**Given request**.
The data below is to be returned in full and exactly.

**Supplied entries**.
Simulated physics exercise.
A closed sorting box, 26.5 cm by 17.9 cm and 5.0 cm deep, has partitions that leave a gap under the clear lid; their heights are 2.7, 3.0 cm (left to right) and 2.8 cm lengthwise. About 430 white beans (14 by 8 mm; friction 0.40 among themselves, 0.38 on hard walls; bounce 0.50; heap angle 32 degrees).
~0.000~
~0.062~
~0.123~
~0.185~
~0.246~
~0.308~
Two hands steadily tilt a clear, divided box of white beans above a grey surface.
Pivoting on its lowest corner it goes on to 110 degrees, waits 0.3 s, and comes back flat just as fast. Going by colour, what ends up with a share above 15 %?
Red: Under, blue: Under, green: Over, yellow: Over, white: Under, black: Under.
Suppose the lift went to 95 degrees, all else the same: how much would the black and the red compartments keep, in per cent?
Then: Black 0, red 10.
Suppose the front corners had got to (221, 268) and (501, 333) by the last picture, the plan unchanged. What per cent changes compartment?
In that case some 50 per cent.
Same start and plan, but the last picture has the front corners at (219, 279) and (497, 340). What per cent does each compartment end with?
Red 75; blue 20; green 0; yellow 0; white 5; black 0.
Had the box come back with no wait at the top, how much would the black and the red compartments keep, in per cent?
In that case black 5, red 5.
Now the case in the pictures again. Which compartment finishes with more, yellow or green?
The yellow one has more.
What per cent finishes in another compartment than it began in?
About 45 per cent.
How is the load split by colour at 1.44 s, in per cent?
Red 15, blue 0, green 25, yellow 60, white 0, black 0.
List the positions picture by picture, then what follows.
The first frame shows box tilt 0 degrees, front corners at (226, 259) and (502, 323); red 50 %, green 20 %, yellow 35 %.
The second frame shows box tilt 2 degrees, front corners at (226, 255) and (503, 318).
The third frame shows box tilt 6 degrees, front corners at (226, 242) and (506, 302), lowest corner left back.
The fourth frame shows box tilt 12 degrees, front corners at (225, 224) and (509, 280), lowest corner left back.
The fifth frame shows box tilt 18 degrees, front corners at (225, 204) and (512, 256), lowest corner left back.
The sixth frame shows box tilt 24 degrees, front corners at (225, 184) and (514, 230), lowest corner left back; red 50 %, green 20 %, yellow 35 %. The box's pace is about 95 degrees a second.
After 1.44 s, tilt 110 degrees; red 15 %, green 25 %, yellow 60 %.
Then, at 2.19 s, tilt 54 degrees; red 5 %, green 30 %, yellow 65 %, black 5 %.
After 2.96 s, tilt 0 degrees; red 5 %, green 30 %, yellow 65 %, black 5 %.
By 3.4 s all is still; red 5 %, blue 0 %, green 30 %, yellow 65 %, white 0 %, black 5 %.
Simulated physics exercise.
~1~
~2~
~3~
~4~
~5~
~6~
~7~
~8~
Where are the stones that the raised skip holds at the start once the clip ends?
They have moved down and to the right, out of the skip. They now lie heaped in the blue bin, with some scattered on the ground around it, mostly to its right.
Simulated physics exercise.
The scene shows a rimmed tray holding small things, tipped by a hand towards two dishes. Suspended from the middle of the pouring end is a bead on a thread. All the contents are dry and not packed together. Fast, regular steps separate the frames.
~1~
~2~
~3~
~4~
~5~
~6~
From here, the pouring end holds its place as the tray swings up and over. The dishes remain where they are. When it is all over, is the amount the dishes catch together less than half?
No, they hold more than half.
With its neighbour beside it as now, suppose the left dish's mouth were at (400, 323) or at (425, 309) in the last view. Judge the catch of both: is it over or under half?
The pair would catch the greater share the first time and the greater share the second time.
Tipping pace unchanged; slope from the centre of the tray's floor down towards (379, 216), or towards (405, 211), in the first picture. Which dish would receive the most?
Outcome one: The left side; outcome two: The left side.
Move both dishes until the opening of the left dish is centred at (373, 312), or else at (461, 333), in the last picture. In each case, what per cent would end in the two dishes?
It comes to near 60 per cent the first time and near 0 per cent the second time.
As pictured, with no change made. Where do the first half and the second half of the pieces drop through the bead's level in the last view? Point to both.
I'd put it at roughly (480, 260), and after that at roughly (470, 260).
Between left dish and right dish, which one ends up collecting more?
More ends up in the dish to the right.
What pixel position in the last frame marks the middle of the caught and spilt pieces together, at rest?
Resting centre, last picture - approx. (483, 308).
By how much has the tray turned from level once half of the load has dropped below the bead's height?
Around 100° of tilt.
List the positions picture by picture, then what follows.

**Exercise result**.
Simulated physics exercise.
A closed sorting box, 26.5 cm by 17.9 cm and 5.0 cm deep, has partitions that leave a gap under the clear lid; their heights are 2.7, 3.0 cm (left to right) and 2.8 cm lengthwise. About 430 white beans (14 by 8 mm; friction 0.40 among themselves, 0.38 on hard walls; bounce 0.50; heap angle 32 degrees).
~0.000~
~0.062~
~0.123~
~0.185~
~0.246~
~0.308~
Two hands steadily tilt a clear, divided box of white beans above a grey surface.
Pivoting on its lowest corner it goes on to 110 degrees, waits 0.3 s, and comes back flat just as fast. Going by colour, what ends up with a share above 15 %?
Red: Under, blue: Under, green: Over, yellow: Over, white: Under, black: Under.
Suppose the lift went to 95 degrees, all else the same: how much would the black and the red compartments keep, in per cent?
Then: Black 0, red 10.
Suppose the front corners had got to (221, 268) and (501, 333) by the last picture, the plan unchanged. What per cent changes compartment?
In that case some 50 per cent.
Same start and plan, but the last picture has the front corners at (219, 279) and (497, 340). What per cent does each compartment end with?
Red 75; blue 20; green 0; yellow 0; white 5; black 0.
Had the box come back with no wait at the top, how much would the black and the red compartments keep, in per cent?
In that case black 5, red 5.
Now the case in the pictures again. Which compartment finishes with more, yellow or green?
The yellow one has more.
What per cent finishes in another compartment than it began in?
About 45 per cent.
How is the load split by colour at 1.44 s, in per cent?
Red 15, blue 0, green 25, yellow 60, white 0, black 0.
List the positions picture by picture, then what follows.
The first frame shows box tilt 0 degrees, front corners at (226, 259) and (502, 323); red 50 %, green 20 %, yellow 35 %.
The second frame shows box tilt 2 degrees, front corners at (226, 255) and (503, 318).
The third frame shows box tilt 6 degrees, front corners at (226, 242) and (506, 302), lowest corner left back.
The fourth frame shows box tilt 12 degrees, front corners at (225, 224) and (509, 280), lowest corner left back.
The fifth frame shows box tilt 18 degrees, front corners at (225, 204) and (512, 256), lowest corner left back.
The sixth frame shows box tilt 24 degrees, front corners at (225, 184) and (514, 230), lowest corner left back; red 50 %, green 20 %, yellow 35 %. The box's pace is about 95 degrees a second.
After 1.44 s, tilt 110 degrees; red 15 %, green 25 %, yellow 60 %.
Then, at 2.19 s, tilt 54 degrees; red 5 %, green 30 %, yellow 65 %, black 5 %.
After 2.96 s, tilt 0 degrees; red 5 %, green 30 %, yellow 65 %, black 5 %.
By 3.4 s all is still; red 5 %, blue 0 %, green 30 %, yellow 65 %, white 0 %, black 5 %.
Simulated physics exercise.
~1~
~2~
~3~
~4~
~5~
~6~
~7~
~8~
Where are the stones that the raised skip holds at the start once the clip ends?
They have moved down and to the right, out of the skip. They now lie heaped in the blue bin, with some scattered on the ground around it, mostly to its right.
Simulated physics exercise.
The scene shows a rimmed tray holding small things, tipped by a hand towards two dishes. Suspended from the middle of the pouring end is a bead on a thread. All the contents are dry and not packed together. Fast, regular steps separate the frames.
~1~
~2~
~3~
~4~
~5~
~6~
From here, the pouring end holds its place as the tray swings up and over. The dishes remain where they are. When it is all over, is the amount the dishes catch together less than half?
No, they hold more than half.
With its neighbour beside it as now, suppose the left dish's mouth were at (400, 323) or at (425, 309) in the last view. Judge the catch of both: is it over or under half?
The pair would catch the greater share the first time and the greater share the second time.
Tipping pace unchanged; slope from the centre of the tray's floor down towards (379, 216), or towards (405, 211), in the first picture. Which dish would receive the most?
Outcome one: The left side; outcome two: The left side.
Move both dishes until the opening of the left dish is centred at (373, 312), or else at (461, 333), in the last picture. In each case, what per cent would end in the two dishes?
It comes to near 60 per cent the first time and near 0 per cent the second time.
As pictured, with no change made. Where do the first half and the second half of the pieces drop through the bead's level in the last view? Point to both.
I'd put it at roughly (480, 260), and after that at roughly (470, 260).
Between left dish and right dish, which one ends up collecting more?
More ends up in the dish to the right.
What pixel position in the last frame marks the middle of the caught and spilt pieces together, at rest?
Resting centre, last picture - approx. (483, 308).
By how much has the tray turned from level once half of the load has dropped below the bead's height?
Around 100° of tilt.
List the positions picture by picture, then what follows.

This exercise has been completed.